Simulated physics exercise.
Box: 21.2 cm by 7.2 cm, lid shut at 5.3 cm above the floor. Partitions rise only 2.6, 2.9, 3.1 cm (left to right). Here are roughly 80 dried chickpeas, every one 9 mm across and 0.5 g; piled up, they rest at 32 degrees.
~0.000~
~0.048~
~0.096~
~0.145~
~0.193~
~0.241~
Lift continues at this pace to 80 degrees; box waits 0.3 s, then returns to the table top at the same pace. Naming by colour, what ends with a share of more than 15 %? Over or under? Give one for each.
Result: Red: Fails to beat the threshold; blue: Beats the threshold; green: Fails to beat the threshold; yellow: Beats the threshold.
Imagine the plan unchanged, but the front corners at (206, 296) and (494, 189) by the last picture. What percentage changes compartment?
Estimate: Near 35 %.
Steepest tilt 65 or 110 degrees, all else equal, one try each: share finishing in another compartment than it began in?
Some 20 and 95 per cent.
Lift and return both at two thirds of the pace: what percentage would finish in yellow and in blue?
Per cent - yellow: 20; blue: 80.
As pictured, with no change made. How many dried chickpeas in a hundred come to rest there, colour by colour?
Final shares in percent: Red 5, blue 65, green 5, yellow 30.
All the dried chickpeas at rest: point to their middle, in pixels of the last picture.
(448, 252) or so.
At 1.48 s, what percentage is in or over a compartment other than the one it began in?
----
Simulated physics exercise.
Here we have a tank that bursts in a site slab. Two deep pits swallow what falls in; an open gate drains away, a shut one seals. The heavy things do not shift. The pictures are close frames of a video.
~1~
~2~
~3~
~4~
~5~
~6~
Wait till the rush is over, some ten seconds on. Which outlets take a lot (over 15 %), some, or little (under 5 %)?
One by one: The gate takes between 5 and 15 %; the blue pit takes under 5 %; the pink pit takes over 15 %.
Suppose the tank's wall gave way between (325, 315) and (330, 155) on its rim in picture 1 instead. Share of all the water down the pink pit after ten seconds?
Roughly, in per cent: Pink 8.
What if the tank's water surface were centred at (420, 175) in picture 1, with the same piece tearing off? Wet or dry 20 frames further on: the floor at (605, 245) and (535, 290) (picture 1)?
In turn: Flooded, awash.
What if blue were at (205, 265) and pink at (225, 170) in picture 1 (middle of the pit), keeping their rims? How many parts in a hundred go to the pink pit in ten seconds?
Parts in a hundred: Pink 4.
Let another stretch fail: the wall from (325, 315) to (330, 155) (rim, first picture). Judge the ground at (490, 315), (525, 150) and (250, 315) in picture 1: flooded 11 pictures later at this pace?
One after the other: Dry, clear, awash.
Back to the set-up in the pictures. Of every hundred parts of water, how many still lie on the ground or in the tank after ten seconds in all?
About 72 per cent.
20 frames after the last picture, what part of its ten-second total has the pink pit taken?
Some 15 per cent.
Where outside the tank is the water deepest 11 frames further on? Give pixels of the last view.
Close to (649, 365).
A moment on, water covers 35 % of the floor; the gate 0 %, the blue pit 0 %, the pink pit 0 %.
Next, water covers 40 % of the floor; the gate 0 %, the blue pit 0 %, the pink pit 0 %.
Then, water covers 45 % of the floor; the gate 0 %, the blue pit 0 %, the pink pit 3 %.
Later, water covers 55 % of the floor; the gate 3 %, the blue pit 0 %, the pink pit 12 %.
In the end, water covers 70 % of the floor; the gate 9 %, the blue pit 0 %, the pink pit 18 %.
----
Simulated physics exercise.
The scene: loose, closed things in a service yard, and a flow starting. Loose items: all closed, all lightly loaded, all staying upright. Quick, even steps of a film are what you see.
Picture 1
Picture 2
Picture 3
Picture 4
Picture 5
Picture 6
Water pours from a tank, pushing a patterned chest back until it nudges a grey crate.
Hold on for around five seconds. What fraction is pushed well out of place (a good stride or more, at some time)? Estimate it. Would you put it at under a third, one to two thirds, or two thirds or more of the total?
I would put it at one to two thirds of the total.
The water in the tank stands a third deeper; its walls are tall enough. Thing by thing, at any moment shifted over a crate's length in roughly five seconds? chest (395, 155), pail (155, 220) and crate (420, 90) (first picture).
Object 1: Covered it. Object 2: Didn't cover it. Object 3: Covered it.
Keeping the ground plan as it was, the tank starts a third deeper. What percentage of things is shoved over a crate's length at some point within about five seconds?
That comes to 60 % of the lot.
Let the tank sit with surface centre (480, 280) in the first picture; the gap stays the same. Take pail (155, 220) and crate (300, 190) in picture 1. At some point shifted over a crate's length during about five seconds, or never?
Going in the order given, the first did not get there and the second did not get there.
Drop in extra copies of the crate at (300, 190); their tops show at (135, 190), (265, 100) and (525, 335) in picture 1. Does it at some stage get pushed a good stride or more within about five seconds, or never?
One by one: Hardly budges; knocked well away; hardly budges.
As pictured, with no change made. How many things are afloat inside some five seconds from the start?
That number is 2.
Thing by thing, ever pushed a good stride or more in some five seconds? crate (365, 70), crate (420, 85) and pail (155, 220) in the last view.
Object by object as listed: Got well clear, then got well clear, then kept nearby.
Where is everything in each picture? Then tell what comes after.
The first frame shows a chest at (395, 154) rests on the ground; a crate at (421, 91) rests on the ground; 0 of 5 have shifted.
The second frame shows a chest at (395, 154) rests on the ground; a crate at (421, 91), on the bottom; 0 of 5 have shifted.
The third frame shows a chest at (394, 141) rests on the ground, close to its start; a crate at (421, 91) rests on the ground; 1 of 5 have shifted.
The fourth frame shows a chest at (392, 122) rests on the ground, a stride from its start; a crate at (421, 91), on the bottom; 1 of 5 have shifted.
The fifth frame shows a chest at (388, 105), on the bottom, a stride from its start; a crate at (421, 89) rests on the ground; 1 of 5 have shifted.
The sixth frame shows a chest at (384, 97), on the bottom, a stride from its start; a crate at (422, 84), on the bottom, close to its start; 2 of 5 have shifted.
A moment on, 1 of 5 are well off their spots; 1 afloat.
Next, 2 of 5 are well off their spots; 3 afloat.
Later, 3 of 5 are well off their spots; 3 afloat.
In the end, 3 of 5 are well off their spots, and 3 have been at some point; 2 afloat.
----
=== DIRECTIONS FOR THIS TASK ===
Find "shut". Copy every line it occurs in.

=== EXERCISE ANSWER ===
Box: 21.2 cm by 7.2 cm, lid shut at 5.3 cm above the floor. Partitions rise only 2.6, 2.9, 3.1 cm (left to right). Here are roughly 80 dried chickpeas, every one 9 mm across and 0.5 g; piled up, they rest at 32 degrees.
Here we have a tank that bursts in a site slab. Two deep pits swallow what falls in; an open gate drains away, a shut one seals. The heavy things do not shift. The pictures are close frames of a video.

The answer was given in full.